**Source excerpt**
[start]

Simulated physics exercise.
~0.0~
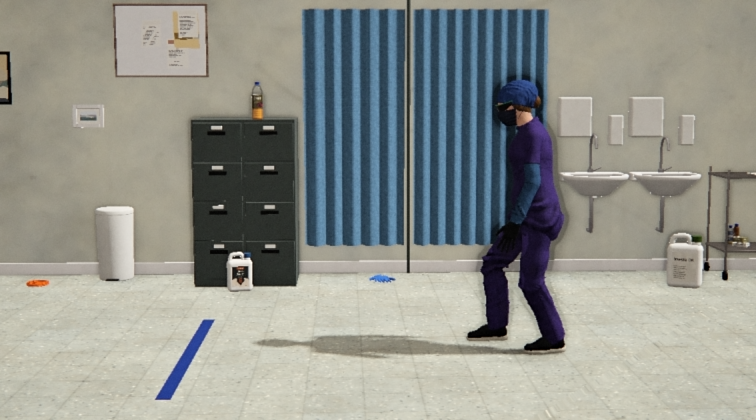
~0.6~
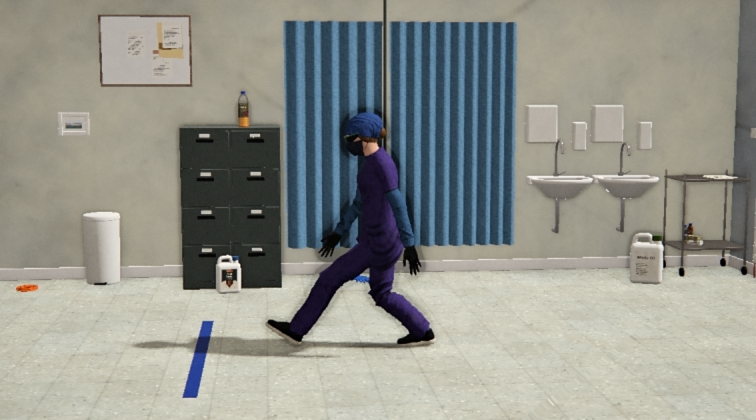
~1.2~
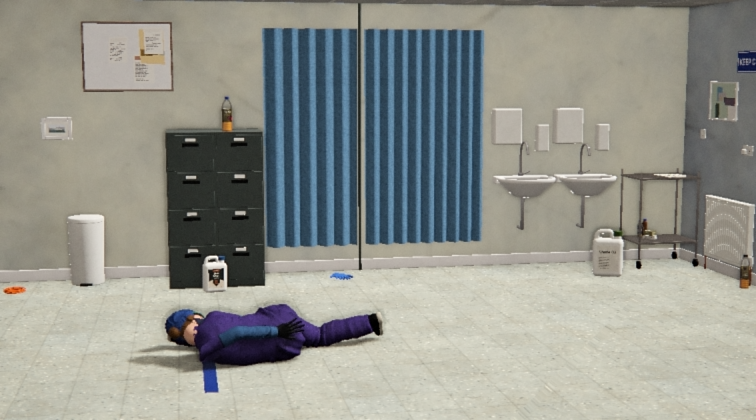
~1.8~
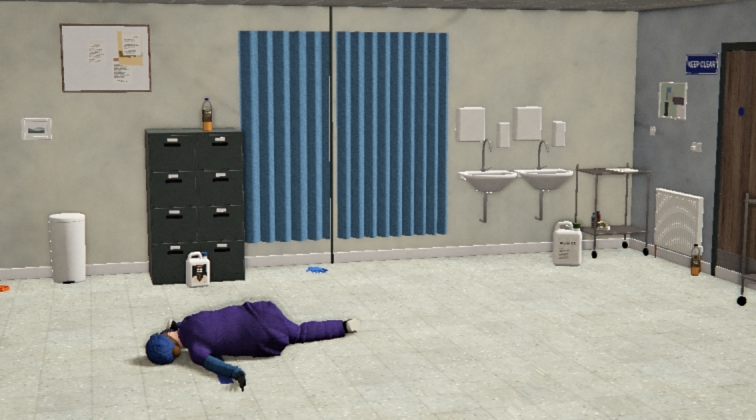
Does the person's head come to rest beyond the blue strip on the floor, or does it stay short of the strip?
The person's head comes to rest beyond the blue strip, on its left side.
We see a person in purple clothes and a blue head covering stride left across a tiled room toward a blue floor strip, then collapse and lie stretched out, head beyond the strip and hips short of it, one arm finally extended on the floor.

[end]

**Exercise description**
Look above for the line that holds "Does the person's", then copy it and each line after it exactly, through the last line of the data.

**Task result**
Does the person's head come to rest beyond the blue strip on the floor, or does it stay short of the strip?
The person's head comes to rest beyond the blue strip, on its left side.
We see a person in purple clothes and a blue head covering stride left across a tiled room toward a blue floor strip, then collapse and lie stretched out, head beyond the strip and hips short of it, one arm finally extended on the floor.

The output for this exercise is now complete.